REQUEST: Give every line of the material again, exactly as written.
-------- PROVIDED MATERIAL
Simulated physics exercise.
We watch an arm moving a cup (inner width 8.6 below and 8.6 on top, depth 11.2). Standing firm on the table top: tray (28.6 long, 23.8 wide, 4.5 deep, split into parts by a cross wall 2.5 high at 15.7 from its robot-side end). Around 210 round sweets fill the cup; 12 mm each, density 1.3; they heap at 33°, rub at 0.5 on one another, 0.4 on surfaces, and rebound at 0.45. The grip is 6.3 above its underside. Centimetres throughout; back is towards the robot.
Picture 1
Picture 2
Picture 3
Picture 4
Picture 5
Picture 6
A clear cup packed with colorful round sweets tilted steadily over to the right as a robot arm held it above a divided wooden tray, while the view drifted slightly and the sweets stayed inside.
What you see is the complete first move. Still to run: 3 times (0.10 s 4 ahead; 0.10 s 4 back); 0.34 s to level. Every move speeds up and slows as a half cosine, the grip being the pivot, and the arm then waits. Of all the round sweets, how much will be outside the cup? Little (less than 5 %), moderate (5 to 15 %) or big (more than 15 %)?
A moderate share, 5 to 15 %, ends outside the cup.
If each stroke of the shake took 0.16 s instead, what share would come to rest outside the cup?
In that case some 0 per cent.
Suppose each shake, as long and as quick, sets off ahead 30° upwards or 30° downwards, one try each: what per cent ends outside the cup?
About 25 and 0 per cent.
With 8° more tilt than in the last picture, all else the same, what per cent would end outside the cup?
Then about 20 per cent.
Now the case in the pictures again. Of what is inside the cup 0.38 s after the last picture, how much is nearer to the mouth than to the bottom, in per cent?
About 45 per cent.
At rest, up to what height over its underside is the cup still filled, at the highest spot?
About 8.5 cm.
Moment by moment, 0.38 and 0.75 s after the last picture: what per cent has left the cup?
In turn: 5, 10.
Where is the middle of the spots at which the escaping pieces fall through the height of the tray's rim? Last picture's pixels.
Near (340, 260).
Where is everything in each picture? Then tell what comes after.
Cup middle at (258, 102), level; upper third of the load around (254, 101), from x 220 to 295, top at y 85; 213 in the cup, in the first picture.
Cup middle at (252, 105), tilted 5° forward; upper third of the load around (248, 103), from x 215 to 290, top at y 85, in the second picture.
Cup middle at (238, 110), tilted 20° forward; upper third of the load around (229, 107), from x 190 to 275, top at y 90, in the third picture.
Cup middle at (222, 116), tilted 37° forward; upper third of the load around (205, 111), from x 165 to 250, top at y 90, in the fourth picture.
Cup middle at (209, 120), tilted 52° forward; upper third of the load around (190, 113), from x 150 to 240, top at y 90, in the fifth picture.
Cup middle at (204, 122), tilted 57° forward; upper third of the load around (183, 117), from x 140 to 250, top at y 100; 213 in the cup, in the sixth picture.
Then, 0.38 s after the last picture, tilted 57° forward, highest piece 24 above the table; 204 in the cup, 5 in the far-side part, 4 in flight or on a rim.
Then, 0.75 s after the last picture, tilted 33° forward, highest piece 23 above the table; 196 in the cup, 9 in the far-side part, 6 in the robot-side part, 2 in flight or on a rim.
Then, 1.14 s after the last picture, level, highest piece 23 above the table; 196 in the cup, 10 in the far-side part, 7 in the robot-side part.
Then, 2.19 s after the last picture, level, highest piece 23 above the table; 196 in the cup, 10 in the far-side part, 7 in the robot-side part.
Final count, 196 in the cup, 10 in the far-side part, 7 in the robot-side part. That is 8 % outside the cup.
----------------
SOLUTION:
Simulated physics exercise.
We watch an arm moving a cup (inner width 8.6 below and 8.6 on top, depth 11.2). Standing firm on the table top: tray (28.6 long, 23.8 wide, 4.5 deep, split into parts by a cross wall 2.5 high at 15.7 from its robot-side end). Around 210 round sweets fill the cup; 12 mm each, density 1.3; they heap at 33°, rub at 0.5 on one another, 0.4 on surfaces, and rebound at 0.45. The grip is 6.3 above its underside. Centimetres throughout; back is towards the robot.
Picture 1
Picture 2
Picture 3
Picture 4
Picture 5
Picture 6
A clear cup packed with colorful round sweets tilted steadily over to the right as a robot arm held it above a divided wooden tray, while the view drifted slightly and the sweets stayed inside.
What you see is the complete first move. Still to run: 3 times (0.10 s 4 ahead; 0.10 s 4 back); 0.34 s to level. Every move speeds up and slows as a half cosine, the grip being the pivot, and the arm then waits. Of all the round sweets, how much will be outside the cup? Little (less than 5 %), moderate (5 to 15 %) or big (more than 15 %)?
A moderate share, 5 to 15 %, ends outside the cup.
If each stroke of the shake took 0.16 s instead, what share would come to rest outside the cup?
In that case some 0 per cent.
Suppose each shake, as long and as quick, sets off ahead 30° upwards or 30° downwards, one try each: what per cent ends outside the cup?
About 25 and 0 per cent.
With 8° more tilt than in the last picture, all else the same, what per cent would end outside the cup?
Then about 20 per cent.
Now the case in the pictures again. Of what is inside the cup 0.38 s after the last picture, how much is nearer to the mouth than to the bottom, in per cent?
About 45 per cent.
At rest, up to what height over its underside is the cup still filled, at the highest spot?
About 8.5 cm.
Moment by moment, 0.38 and 0.75 s after the last picture: what per cent has left the cup?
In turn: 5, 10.
Where is the middle of the spots at which the escaping pieces fall through the height of the tray's rim? Last picture's pixels.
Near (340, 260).
Where is everything in each picture? Then tell what comes after.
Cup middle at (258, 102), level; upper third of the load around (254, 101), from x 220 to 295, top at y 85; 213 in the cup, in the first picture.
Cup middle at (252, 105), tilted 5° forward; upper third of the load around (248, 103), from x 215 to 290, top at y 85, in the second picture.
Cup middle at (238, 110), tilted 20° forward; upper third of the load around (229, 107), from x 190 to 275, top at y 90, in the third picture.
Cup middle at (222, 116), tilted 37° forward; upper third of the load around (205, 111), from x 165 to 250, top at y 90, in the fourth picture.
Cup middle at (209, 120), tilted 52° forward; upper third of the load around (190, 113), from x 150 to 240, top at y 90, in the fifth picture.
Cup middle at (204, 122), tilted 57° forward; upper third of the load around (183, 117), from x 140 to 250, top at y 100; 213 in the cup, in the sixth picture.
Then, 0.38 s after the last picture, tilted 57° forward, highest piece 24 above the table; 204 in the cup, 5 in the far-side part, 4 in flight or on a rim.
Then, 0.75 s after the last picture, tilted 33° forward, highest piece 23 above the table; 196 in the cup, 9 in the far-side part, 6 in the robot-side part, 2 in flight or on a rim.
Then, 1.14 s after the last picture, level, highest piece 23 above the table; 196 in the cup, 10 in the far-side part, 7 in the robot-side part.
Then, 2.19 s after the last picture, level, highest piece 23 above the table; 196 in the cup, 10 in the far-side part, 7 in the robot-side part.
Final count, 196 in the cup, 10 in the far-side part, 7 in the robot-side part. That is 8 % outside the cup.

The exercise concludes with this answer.